# Start of MATERIAL PROVIDED

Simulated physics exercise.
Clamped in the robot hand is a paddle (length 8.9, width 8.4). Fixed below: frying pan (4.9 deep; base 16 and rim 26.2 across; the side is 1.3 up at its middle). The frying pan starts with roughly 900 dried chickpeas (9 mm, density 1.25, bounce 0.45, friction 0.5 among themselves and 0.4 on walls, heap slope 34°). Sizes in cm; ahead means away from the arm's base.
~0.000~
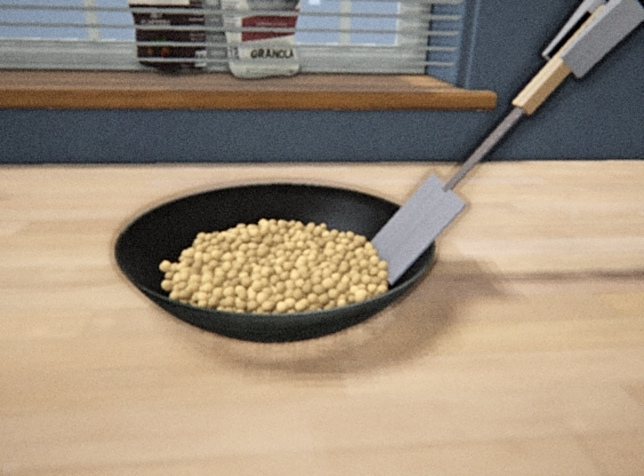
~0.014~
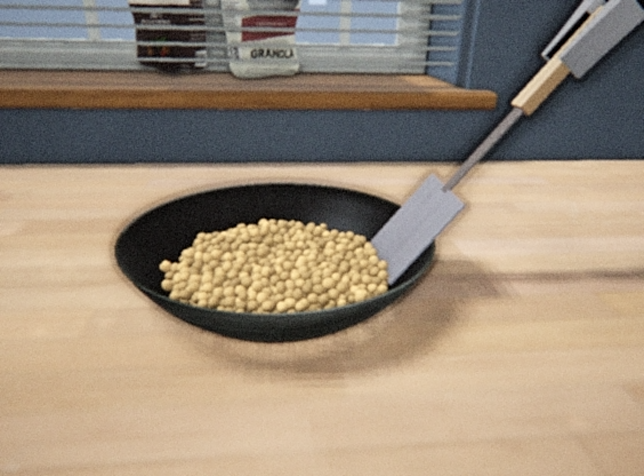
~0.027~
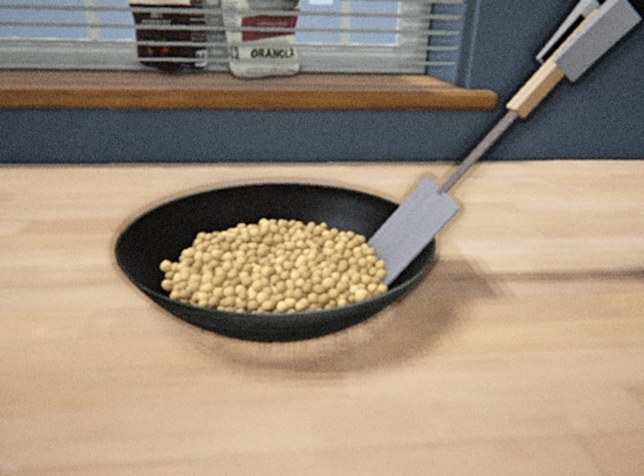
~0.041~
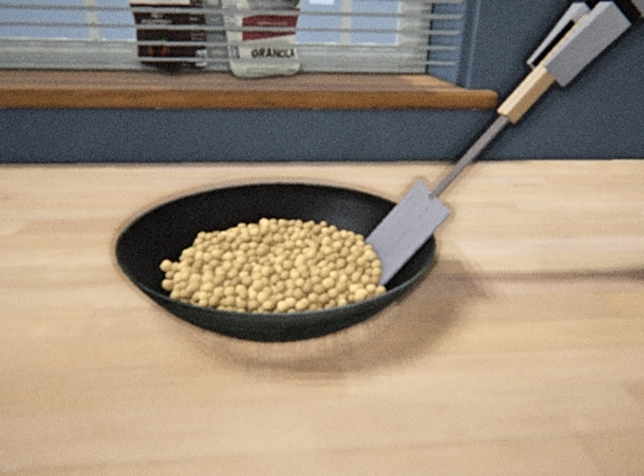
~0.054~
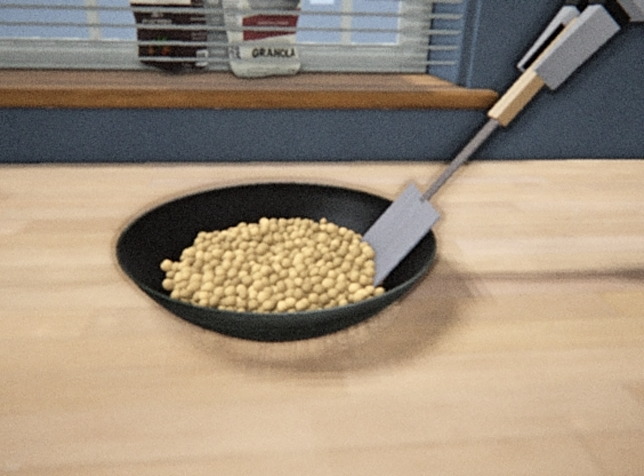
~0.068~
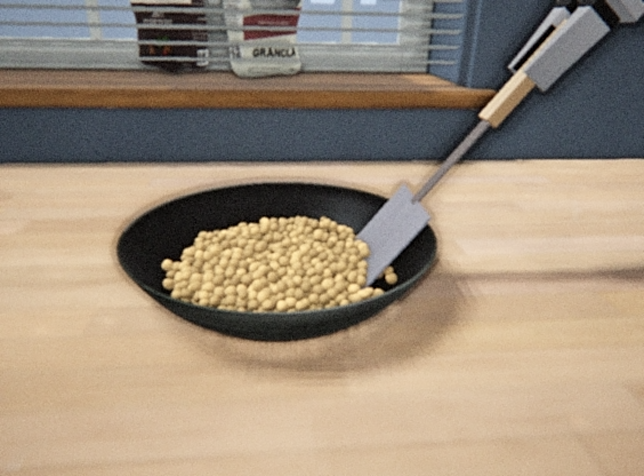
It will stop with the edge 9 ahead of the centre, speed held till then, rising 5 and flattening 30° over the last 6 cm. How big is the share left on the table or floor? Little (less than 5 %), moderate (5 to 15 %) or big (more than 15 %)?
On the table or floor the share is moderate, 5 to 15 %.
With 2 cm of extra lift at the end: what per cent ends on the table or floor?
Some 5 per cent.
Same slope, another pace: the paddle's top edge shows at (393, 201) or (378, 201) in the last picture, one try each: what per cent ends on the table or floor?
Some 20 and 25 per cent.
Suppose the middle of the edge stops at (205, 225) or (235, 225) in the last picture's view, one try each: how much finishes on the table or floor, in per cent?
About 0 and 0 per cent.
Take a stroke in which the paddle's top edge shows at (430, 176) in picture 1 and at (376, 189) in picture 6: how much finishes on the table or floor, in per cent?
About 20 per cent.
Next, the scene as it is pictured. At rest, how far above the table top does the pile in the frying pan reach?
Some 5.5 cm.
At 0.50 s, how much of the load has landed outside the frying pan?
Roughly 10 per cent.
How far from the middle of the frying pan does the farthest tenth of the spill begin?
About 40 cm.
After 0.16 s, sloping 52°, highest piece 4 above the table; 900 in the frying pan.
After 0.26 s, sloping 42°, highest piece 6 above the table; 900 in the frying pan.
After 0.50 s, sloping 22°, highest piece 5 above the table; 813 in the frying pan, 85 on the table or floor, 2 on the blade or in flight.
After 1.55 s, sloping 22°, highest piece 5 above the table; 813 in the frying pan, 87 on the table or floor.
In the end, 813 in the frying pan, 87 on the table or floor. That is 10 % on the table or floor.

# End of MATERIAL PROVIDED

* **REQUIRED WORK**:
Reproduce the listing exactly. Leave its pictures out.

* **FINISHED EXERCISE**:
Simulated physics exercise.
Clamped in the robot hand is a paddle (length 8.9, width 8.4). Fixed below: frying pan (4.9 deep; base 16 and rim 26.2 across; the side is 1.3 up at its middle). The frying pan starts with roughly 900 dried chickpeas (9 mm, density 1.25, bounce 0.45, friction 0.5 among themselves and 0.4 on walls, heap slope 34°). Sizes in cm; ahead means away from the arm's base.
~0.000~
~0.014~
~0.027~
~0.041~
~0.054~
~0.068~
It will stop with the edge 9 ahead of the centre, speed held till then, rising 5 and flattening 30° over the last 6 cm. How big is the share left on the table or floor? Little (less than 5 %), moderate (5 to 15 %) or big (more than 15 %)?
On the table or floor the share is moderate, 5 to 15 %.
With 2 cm of extra lift at the end: what per cent ends on the table or floor?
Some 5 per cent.
Same slope, another pace: the paddle's top edge shows at (393, 201) or (378, 201) in the last picture, one try each: what per cent ends on the table or floor?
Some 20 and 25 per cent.
Suppose the middle of the edge stops at (205, 225) or (235, 225) in the last picture's view, one try each: how much finishes on the table or floor, in per cent?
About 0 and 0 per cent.
Take a stroke in which the paddle's top edge shows at (430, 176) in picture 1 and at (376, 189) in picture 6: how much finishes on the table or floor, in per cent?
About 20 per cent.
Next, the scene as it is pictured. At rest, how far above the table top does the pile in the frying pan reach?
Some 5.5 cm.
At 0.50 s, how much of the load has landed outside the frying pan?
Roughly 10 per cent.
How far from the middle of the frying pan does the farthest tenth of the spill begin?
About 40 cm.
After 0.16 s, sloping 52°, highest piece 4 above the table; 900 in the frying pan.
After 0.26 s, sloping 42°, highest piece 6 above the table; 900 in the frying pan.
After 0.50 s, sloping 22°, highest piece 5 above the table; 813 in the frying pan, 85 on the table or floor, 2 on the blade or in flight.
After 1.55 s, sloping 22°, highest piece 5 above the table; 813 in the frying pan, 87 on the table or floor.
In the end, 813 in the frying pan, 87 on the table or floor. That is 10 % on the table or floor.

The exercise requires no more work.